§ **DATASET EXTRACT**:
## start

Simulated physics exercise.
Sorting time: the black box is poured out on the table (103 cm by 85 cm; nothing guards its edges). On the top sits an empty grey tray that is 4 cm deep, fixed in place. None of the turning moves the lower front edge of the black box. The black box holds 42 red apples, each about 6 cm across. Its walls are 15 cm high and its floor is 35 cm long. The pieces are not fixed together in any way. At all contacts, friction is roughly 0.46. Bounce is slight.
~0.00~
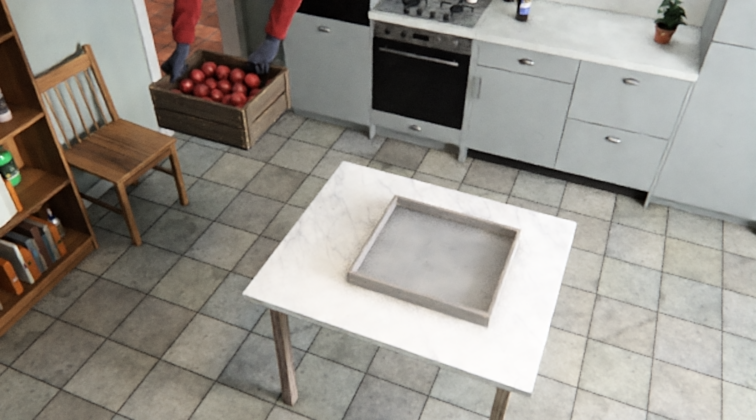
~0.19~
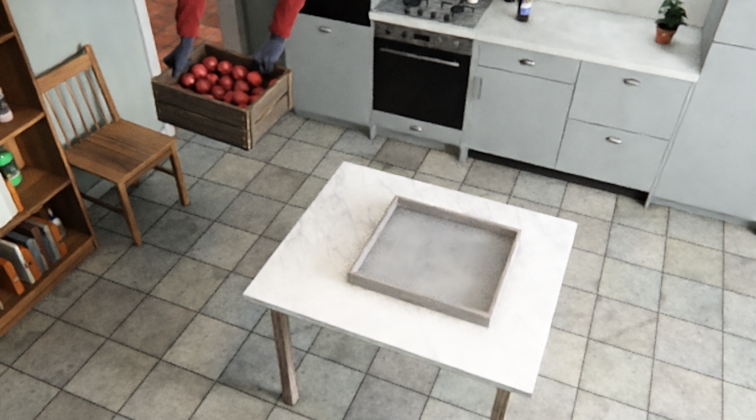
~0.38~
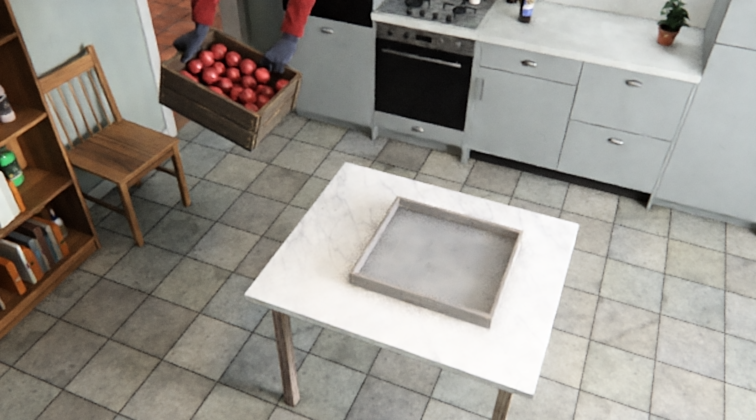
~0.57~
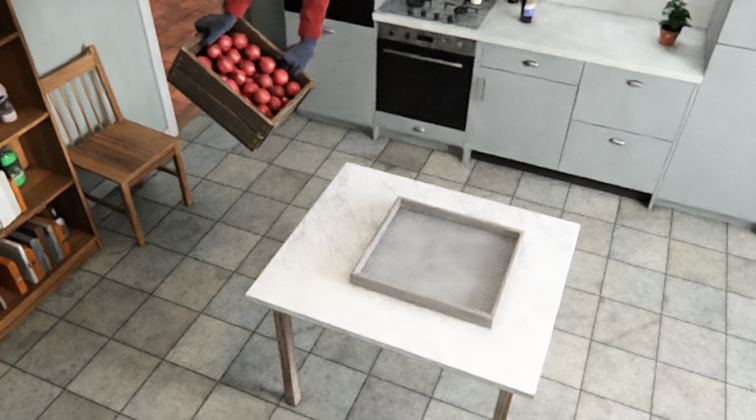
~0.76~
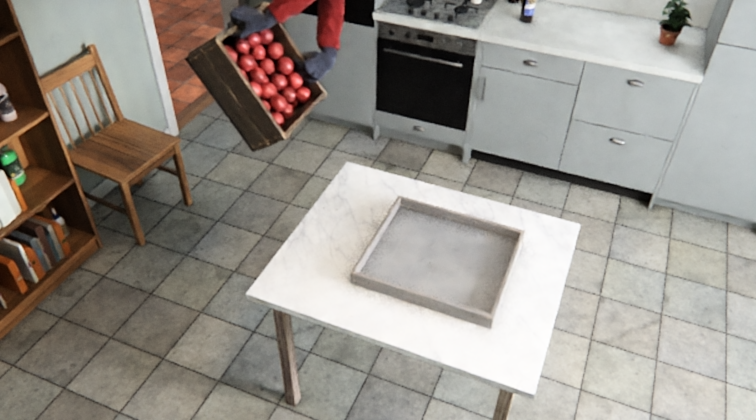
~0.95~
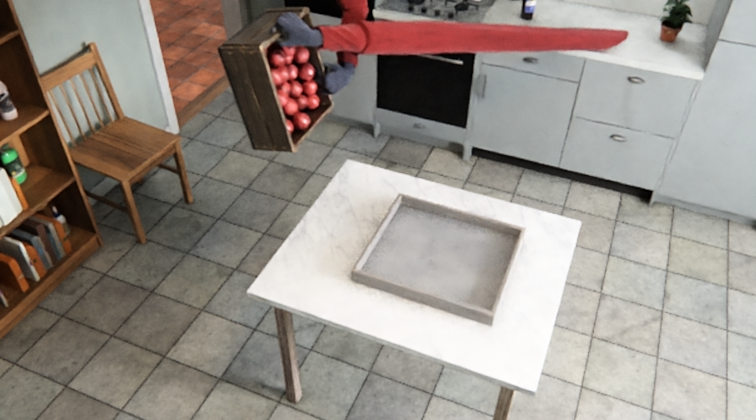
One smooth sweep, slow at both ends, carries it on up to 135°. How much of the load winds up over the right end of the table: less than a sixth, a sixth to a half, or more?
I'd say not even one sixth of them finish over the right end of the table.
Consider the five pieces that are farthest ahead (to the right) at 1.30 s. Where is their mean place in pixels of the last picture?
They're centred near (368, 200).
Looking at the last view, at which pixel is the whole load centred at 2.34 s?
Estimated middle - around (356, 230).
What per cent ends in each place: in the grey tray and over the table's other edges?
Close to 25 and 35 percent respectively.
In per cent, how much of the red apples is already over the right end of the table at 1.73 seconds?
Estimated fraction: Some 0 percent.
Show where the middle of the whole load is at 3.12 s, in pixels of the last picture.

## end

§ **GIVEN INSTRUCTION**: Repeat the material exactly as it reads, without any of its pictures.

§ **WRITTEN RESPONSE**:
Simulated physics exercise.
Sorting time: the black box is poured out on the table (103 cm by 85 cm; nothing guards its edges). On the top sits an empty grey tray that is 4 cm deep, fixed in place. None of the turning moves the lower front edge of the black box. The black box holds 42 red apples, each about 6 cm across. Its walls are 15 cm high and its floor is 35 cm long. The pieces are not fixed together in any way. At all contacts, friction is roughly 0.46. Bounce is slight.
~0.00~
~0.19~
~0.38~
~0.57~
~0.76~
~0.95~
One smooth sweep, slow at both ends, carries it on up to 135°. How much of the load winds up over the right end of the table: less than a sixth, a sixth to a half, or more?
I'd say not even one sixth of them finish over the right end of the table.
Consider the five pieces that are farthest ahead (to the right) at 1.30 s. Where is their mean place in pixels of the last picture?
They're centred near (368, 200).
Looking at the last view, at which pixel is the whole load centred at 2.34 s?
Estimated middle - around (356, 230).
What per cent ends in each place: in the grey tray and over the table's other edges?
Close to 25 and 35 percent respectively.
In per cent, how much of the red apples is already over the right end of the table at 1.73 seconds?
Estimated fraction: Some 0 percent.
Show where the middle of the whole load is at 3.12 s, in pixels of the last picture.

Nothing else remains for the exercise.